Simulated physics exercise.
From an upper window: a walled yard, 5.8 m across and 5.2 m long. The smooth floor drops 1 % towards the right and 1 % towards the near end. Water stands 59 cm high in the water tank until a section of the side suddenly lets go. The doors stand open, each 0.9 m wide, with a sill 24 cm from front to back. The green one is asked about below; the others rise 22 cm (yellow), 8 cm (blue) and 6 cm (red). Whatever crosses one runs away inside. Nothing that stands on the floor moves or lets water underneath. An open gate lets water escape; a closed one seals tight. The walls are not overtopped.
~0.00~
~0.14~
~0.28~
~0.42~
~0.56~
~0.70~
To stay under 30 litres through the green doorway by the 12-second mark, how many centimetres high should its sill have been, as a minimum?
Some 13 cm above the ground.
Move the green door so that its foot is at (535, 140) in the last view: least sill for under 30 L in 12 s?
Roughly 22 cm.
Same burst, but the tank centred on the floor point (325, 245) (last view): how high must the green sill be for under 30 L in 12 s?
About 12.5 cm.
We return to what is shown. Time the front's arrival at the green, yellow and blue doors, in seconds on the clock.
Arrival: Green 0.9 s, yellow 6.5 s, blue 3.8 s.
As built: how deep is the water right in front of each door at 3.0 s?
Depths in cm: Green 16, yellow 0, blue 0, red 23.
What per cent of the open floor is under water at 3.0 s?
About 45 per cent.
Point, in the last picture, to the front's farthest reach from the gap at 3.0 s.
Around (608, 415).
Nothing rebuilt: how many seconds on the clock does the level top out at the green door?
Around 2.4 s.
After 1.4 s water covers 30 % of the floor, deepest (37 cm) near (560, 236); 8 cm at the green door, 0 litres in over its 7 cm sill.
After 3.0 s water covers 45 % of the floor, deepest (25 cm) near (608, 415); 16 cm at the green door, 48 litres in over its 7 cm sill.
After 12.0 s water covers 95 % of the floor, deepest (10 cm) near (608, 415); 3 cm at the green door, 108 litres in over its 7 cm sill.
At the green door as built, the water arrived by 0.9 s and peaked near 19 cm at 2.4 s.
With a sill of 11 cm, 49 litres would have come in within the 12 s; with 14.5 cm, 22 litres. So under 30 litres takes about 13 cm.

Exercise aim: Reproduce the material verbatim, line by line.

Exercise solution:
Simulated physics exercise.
From an upper window: a walled yard, 5.8 m across and 5.2 m long. The smooth floor drops 1 % towards the right and 1 % towards the near end. Water stands 59 cm high in the water tank until a section of the side suddenly lets go. The doors stand open, each 0.9 m wide, with a sill 24 cm from front to back. The green one is asked about below; the others rise 22 cm (yellow), 8 cm (blue) and 6 cm (red). Whatever crosses one runs away inside. Nothing that stands on the floor moves or lets water underneath. An open gate lets water escape; a closed one seals tight. The walls are not overtopped.
~0.00~
~0.14~
~0.28~
~0.42~
~0.56~
~0.70~
To stay under 30 litres through the green doorway by the 12-second mark, how many centimetres high should its sill have been, as a minimum?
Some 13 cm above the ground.
Move the green door so that its foot is at (535, 140) in the last view: least sill for under 30 L in 12 s?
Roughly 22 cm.
Same burst, but the tank centred on the floor point (325, 245) (last view): how high must the green sill be for under 30 L in 12 s?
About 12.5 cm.
We return to what is shown. Time the front's arrival at the green, yellow and blue doors, in seconds on the clock.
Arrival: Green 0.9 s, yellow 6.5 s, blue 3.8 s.
As built: how deep is the water right in front of each door at 3.0 s?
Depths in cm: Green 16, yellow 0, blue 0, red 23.
What per cent of the open floor is under water at 3.0 s?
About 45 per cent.
Point, in the last picture, to the front's farthest reach from the gap at 3.0 s.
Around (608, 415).
Nothing rebuilt: how many seconds on the clock does the level top out at the green door?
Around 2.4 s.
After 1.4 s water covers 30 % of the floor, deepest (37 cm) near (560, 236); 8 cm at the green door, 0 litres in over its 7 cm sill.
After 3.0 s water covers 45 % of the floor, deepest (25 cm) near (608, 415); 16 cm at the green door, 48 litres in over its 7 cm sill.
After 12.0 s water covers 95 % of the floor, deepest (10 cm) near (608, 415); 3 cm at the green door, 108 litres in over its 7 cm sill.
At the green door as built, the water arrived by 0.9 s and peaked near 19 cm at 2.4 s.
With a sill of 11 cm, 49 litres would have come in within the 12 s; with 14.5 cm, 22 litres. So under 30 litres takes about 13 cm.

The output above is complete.